* [Given instruction]
Go through the material and pull out every line with the string "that" in it.

* [Provided information]
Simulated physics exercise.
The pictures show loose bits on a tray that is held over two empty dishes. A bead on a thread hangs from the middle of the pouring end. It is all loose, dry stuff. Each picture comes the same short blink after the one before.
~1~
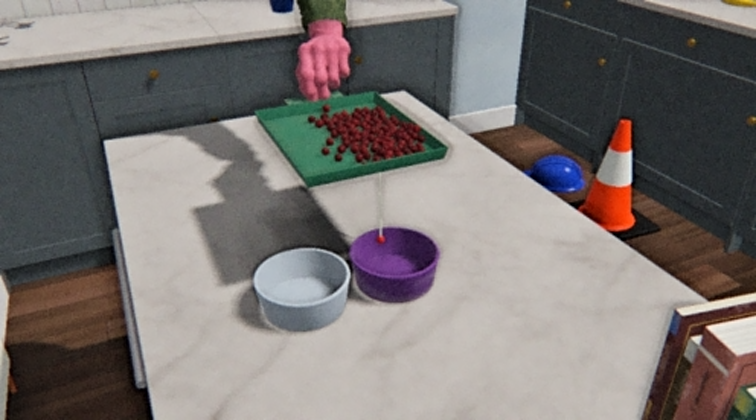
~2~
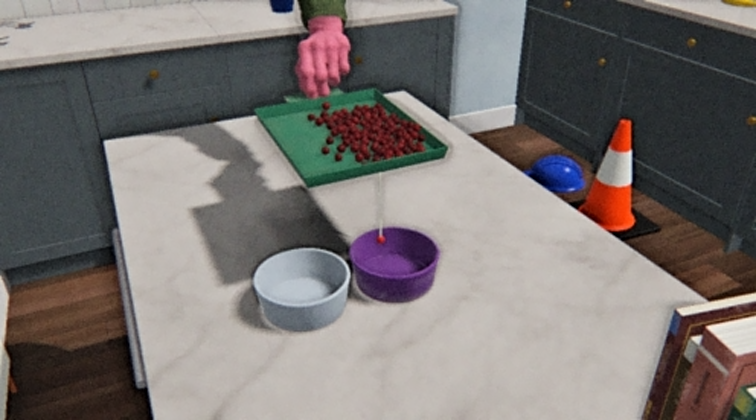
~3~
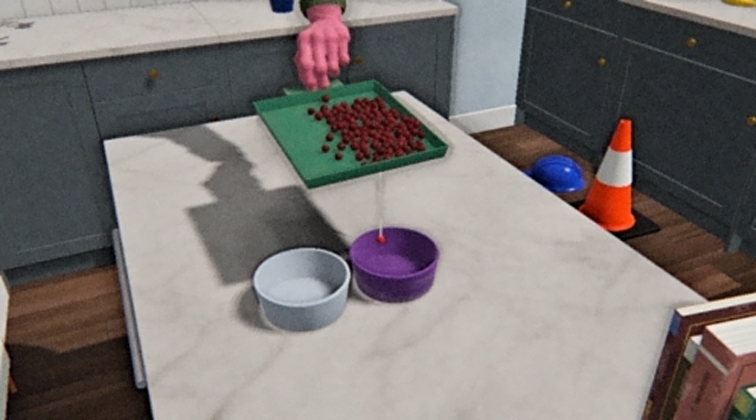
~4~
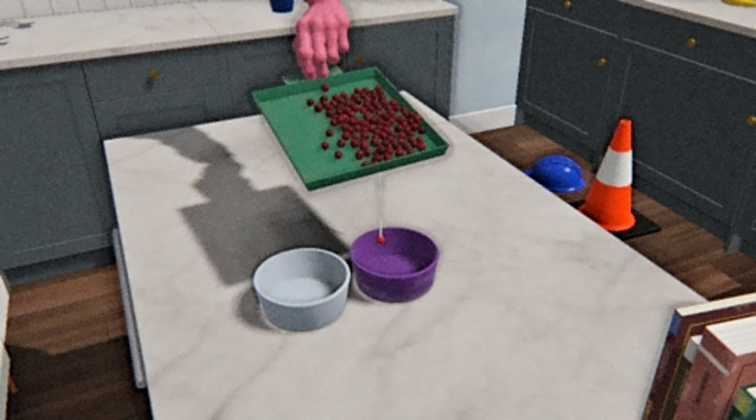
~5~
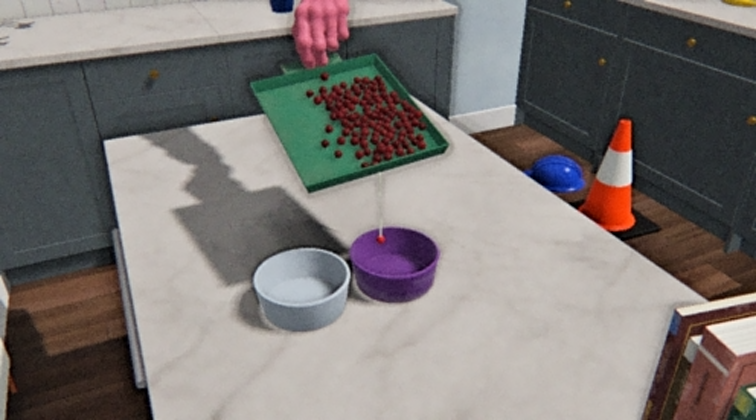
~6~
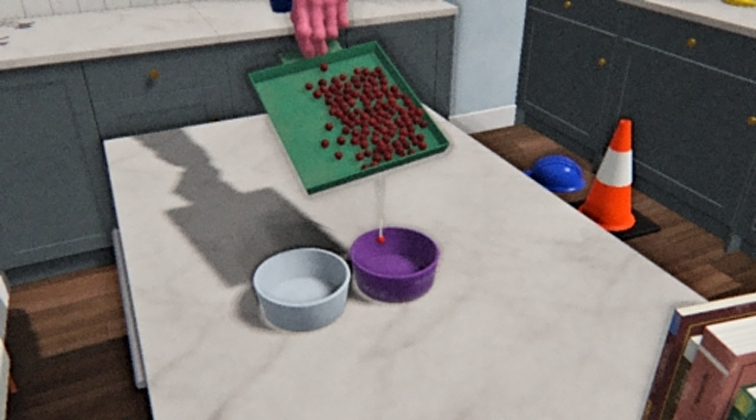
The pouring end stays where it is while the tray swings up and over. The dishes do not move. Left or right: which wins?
More goes to the left-hand dish.
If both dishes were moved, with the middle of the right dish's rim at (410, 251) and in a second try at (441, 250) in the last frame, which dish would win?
At the first place the left-hand dish, at the second the left dish.
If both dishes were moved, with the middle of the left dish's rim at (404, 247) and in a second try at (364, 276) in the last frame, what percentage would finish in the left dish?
About 10 and 70 per cent.
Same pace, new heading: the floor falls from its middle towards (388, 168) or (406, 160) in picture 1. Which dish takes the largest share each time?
At the first place the dish on the right, at the second the dish on the right.
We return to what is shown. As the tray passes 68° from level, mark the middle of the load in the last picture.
At about (364, 143).
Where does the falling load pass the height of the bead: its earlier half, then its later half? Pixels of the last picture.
Early half (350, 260), late half (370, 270).
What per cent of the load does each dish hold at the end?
For the left dish some 40 %, for the right dish some 10 %.
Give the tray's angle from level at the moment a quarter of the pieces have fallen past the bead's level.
Around 115° of tilt.
Soon after the last picture, tray tipped steeply; nearly all on the tray; a stray few in the air.
A little later, tray tipped past a quarter turn; about half on the tray; a small part in the left dish; about a third in the air.
Later still, tray tipped past a quarter turn; about half in the left dish; a small part in the right dish; about half outside both.
At rest, tray tipped past a quarter turn; about half in the left dish; a small part in the right dish; about half outside both.
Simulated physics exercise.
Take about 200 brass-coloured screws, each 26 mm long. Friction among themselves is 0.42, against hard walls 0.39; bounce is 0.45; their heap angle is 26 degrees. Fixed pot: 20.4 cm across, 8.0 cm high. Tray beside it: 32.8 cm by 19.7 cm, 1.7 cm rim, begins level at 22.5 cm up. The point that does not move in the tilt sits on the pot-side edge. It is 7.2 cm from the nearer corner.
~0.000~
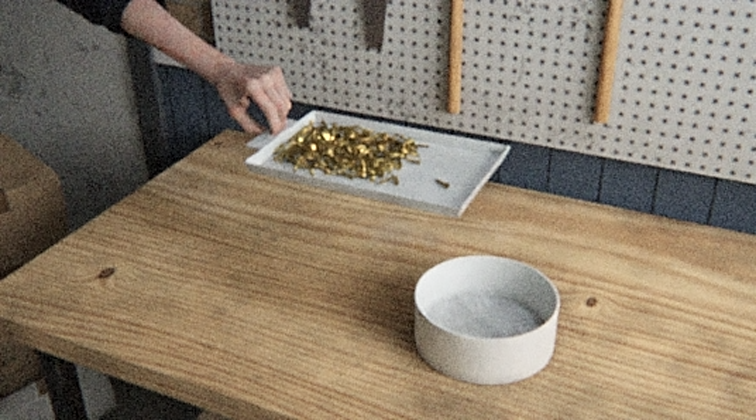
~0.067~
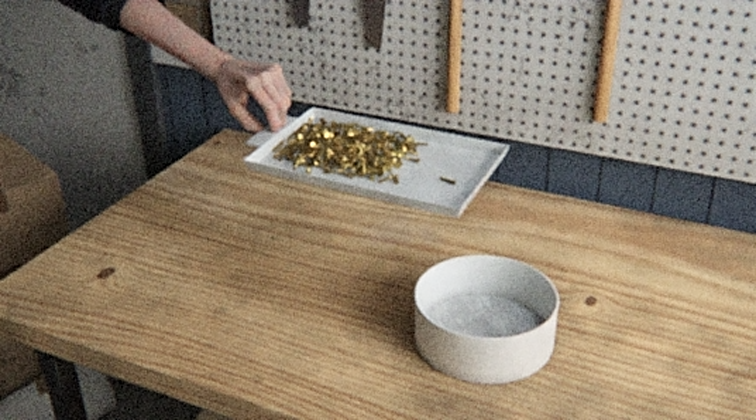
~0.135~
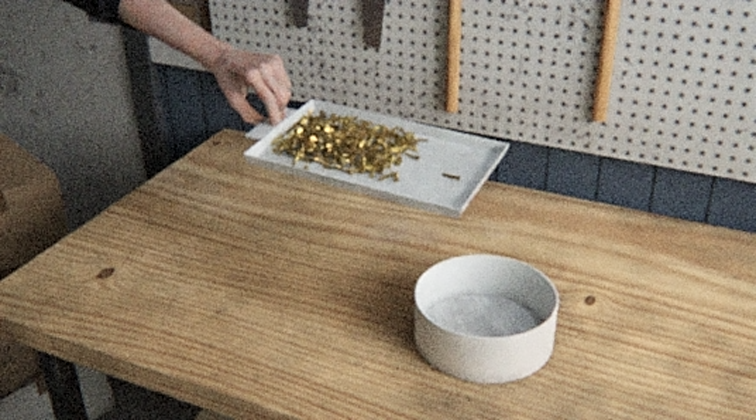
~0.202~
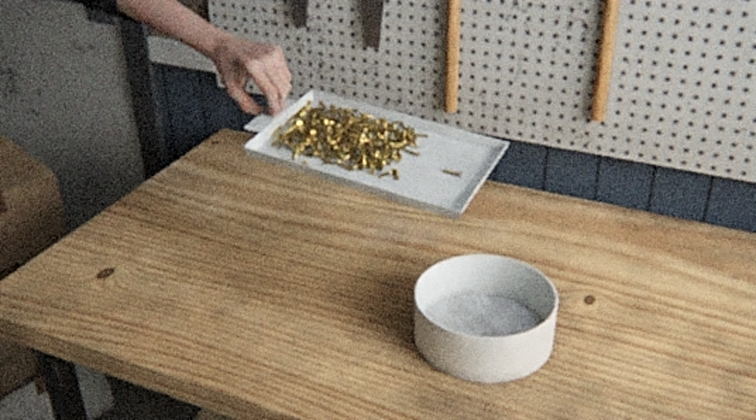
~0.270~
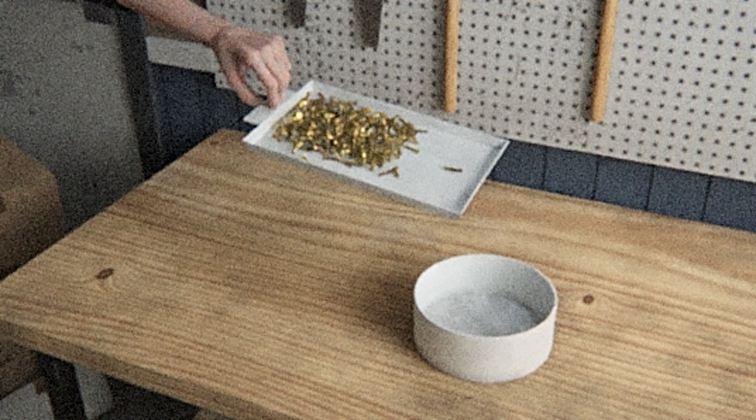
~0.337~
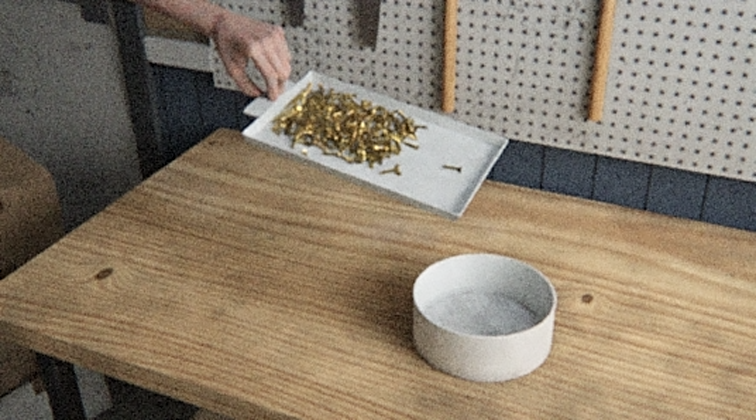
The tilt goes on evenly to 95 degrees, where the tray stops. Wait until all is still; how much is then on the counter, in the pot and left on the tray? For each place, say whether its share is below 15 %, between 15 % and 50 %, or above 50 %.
Counter: Will likely hold a small amount; pot: Will likely hold the majority; left on the tray: Will likely hold a small amount.
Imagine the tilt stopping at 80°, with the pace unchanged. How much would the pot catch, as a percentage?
Estimated share: About 95 %.
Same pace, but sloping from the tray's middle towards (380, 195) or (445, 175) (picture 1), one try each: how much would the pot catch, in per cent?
Approximately 45 percent, then 55 percent.
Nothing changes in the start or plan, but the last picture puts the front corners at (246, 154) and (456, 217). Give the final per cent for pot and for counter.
Pot 40, counter 60.
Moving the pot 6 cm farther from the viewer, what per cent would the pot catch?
40 per cent.
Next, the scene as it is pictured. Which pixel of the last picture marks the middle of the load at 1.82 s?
Around (465, 334).
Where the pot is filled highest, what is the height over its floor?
2.5 cm.
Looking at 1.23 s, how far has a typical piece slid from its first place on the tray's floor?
I'd say close to 23 centimetres.
After 1.23 s, tilt 51 degrees; the tray holds 75 %, the pot 10 %.
After 1.82 s, tilt 76 degrees; the tray holds 35 %, the pot 55 %.
After 2.47 s, tilt 95 degrees; the tray holds 0 %, the pot 95 %.
At rest (2.9 s), counter 5 %, pot 95 %, tray 0 %.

* [Exercise solution]
The pictures show loose bits on a tray that is held over two empty dishes. A bead on a thread hangs from the middle of the pouring end. It is all loose, dry stuff. Each picture comes the same short blink after the one before.
Take about 200 brass-coloured screws, each 26 mm long. Friction among themselves is 0.42, against hard walls 0.39; bounce is 0.45; their heap angle is 26 degrees. Fixed pot: 20.4 cm across, 8.0 cm high. Tray beside it: 32.8 cm by 19.7 cm, 1.7 cm rim, begins level at 22.5 cm up. The point that does not move in the tilt sits on the pot-side edge. It is 7.2 cm from the nearer corner.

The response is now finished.